**TASK**:
In the entries below, find every line with "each" and copy it.

(Dataset entries posing questions)
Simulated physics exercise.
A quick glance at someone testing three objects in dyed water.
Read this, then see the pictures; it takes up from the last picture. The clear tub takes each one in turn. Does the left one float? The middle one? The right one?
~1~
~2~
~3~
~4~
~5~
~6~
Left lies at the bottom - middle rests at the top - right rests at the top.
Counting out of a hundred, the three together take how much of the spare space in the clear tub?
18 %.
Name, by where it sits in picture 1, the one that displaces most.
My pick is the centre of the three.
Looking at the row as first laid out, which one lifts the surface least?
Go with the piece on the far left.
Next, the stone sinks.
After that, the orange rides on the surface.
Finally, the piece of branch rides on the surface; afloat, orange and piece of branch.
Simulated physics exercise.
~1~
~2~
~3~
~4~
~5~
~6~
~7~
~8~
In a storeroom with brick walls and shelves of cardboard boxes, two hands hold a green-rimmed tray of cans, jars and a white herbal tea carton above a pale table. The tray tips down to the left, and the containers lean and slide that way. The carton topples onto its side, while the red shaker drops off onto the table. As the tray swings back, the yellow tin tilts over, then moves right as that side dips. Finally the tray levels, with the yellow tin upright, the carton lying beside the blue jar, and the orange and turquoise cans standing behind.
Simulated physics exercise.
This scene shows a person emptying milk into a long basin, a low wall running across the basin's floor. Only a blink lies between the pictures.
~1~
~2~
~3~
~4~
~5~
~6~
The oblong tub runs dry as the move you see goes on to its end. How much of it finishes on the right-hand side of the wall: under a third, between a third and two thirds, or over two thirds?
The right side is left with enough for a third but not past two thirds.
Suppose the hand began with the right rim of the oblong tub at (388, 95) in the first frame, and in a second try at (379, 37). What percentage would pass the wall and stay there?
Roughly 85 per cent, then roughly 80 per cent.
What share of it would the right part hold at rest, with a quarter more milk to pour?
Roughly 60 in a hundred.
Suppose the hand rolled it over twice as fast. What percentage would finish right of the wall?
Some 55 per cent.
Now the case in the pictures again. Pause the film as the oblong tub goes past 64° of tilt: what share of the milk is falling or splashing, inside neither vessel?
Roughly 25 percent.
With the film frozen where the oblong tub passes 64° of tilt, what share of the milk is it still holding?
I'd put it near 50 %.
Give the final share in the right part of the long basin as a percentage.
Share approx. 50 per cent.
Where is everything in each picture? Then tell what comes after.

**SOLUTION**:
Read this, then see the pictures; it takes up from the last picture. The clear tub takes each one in turn. Does the left one float? The middle one? The right one?
Where is everything in each picture? Then tell what comes after.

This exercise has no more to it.